What is required: Return, character for character, the lines from the one bearing "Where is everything" through the end of the material. Omit everything before that line.

──────

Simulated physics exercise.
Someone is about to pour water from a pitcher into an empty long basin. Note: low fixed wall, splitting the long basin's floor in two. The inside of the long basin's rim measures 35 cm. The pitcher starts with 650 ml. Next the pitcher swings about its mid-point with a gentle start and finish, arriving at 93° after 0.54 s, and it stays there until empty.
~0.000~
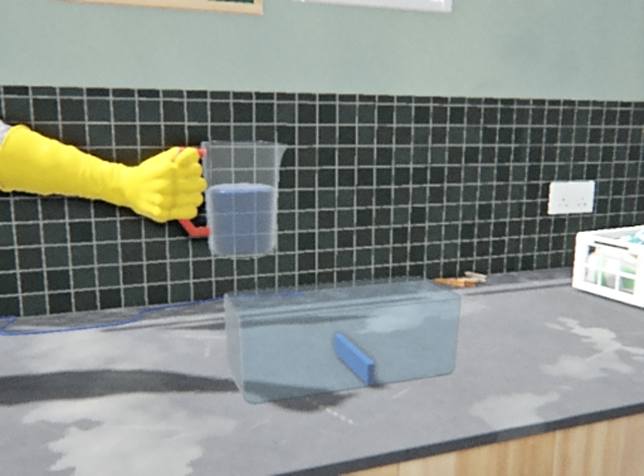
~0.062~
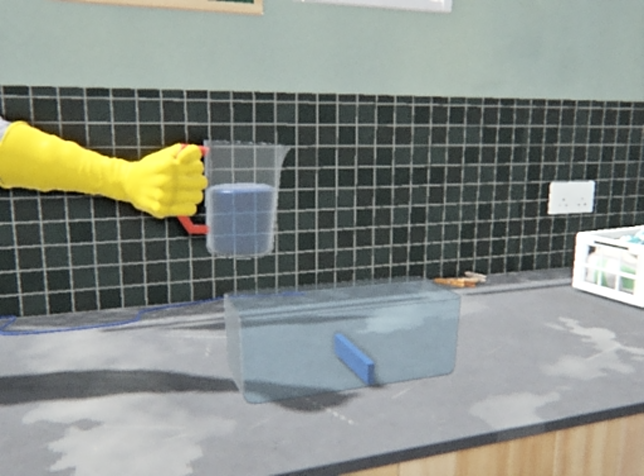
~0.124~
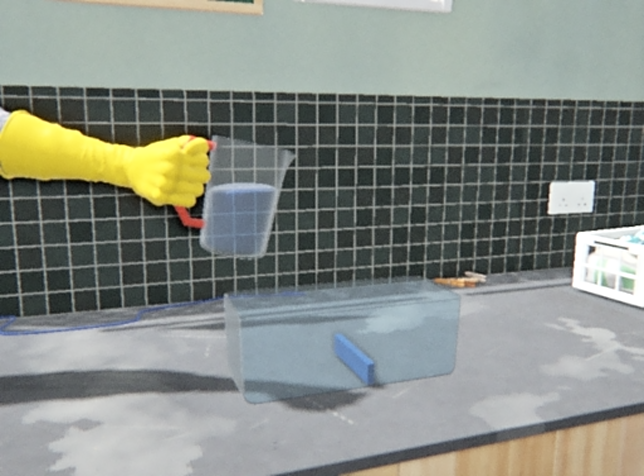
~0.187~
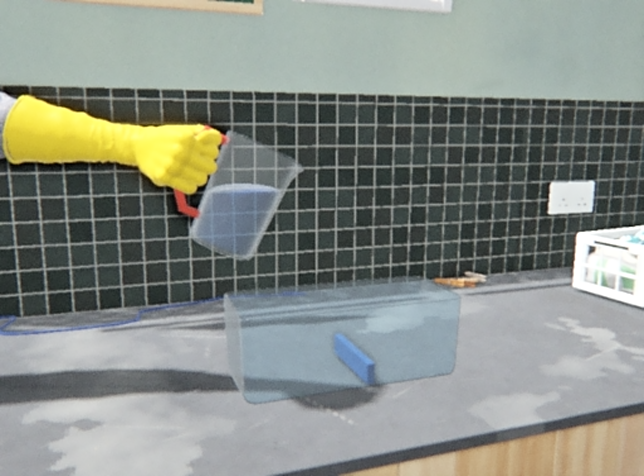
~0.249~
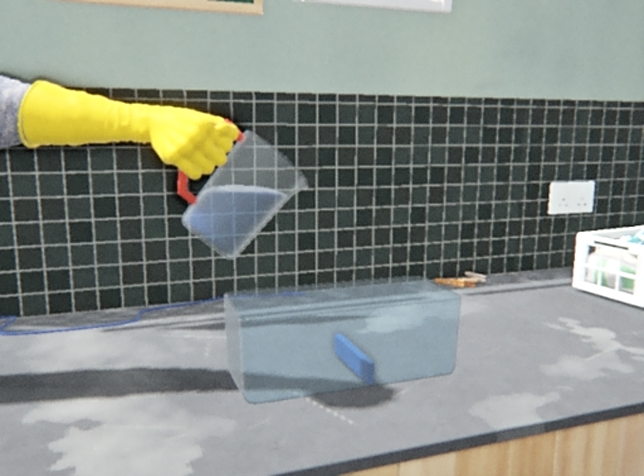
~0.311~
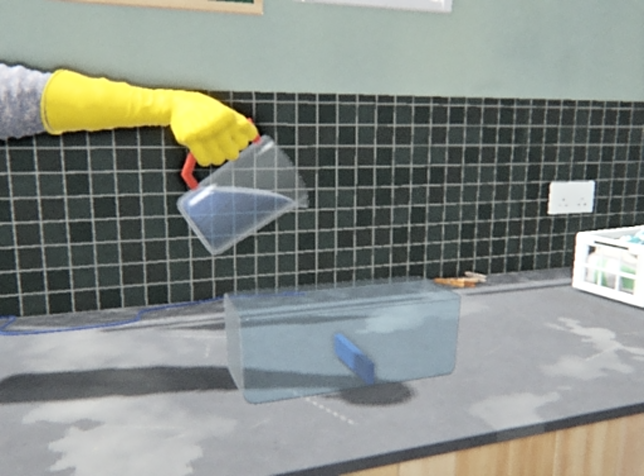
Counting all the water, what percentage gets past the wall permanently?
The share past the wall is about 52 per cent.
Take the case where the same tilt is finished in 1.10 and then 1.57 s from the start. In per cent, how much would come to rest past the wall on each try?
45 per cent first, 40 per cent second.
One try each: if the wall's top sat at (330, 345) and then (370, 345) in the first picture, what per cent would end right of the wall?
Respectively close to 90 and 10 %.
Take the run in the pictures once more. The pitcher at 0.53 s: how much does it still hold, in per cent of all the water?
Close to 74 percent of the liquid remains at that time.
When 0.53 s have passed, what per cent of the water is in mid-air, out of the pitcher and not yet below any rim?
It comes to roughly 20 per cent.
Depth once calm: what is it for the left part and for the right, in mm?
Left about 10 mm, right about 16 mm.
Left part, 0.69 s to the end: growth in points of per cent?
I'd put it at some 20 percent.
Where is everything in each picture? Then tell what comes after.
Tilt 0°; pouring edge (286, 144); surface from (207, 189) to (273, 186); the long basin's rim runs from (232, 307) to (440, 287); the wall's top is at (354, 349), in the first frame.
Tilt 3°; pouring edge (289, 147); surface from (207, 189) to (274, 186), in the second frame.
Tilt 12°; pouring edge (295, 155); surface from (209, 190) to (275, 187), in the third frame.
Tilt 25°; pouring edge (303, 168); surface from (205, 197) to (279, 188), in the fourth frame.
Tilt 41°; pouring edge (307, 186); surface from (193, 204) to (285, 193), in the fifth frame.
Tilt 57°; pouring edge (307, 206); surface from (182, 197) to (294, 199), in the sixth frame.
By 0.53 s the tilt is 93° and 75 per cent is still to pour, 5 is left of the wall and 0 right of it.
By 0.69 s the tilt is 93° and 40 per cent is still to pour, 25 is left of the wall and 10 right of it.
By 0.86 s the tilt is 93° and 19 per cent is still to pour, 24 is left of the wall and 45 right of it.
By 1.04 s the tilt is 93° and 9 per cent is still to pour, 32 is left of the wall and 52 right of it.
At rest 45 per cent lies left of the wall, 52 right of it and 2 outside.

──────

Output of the exercise:
Where is everything in each picture? Then tell what comes after.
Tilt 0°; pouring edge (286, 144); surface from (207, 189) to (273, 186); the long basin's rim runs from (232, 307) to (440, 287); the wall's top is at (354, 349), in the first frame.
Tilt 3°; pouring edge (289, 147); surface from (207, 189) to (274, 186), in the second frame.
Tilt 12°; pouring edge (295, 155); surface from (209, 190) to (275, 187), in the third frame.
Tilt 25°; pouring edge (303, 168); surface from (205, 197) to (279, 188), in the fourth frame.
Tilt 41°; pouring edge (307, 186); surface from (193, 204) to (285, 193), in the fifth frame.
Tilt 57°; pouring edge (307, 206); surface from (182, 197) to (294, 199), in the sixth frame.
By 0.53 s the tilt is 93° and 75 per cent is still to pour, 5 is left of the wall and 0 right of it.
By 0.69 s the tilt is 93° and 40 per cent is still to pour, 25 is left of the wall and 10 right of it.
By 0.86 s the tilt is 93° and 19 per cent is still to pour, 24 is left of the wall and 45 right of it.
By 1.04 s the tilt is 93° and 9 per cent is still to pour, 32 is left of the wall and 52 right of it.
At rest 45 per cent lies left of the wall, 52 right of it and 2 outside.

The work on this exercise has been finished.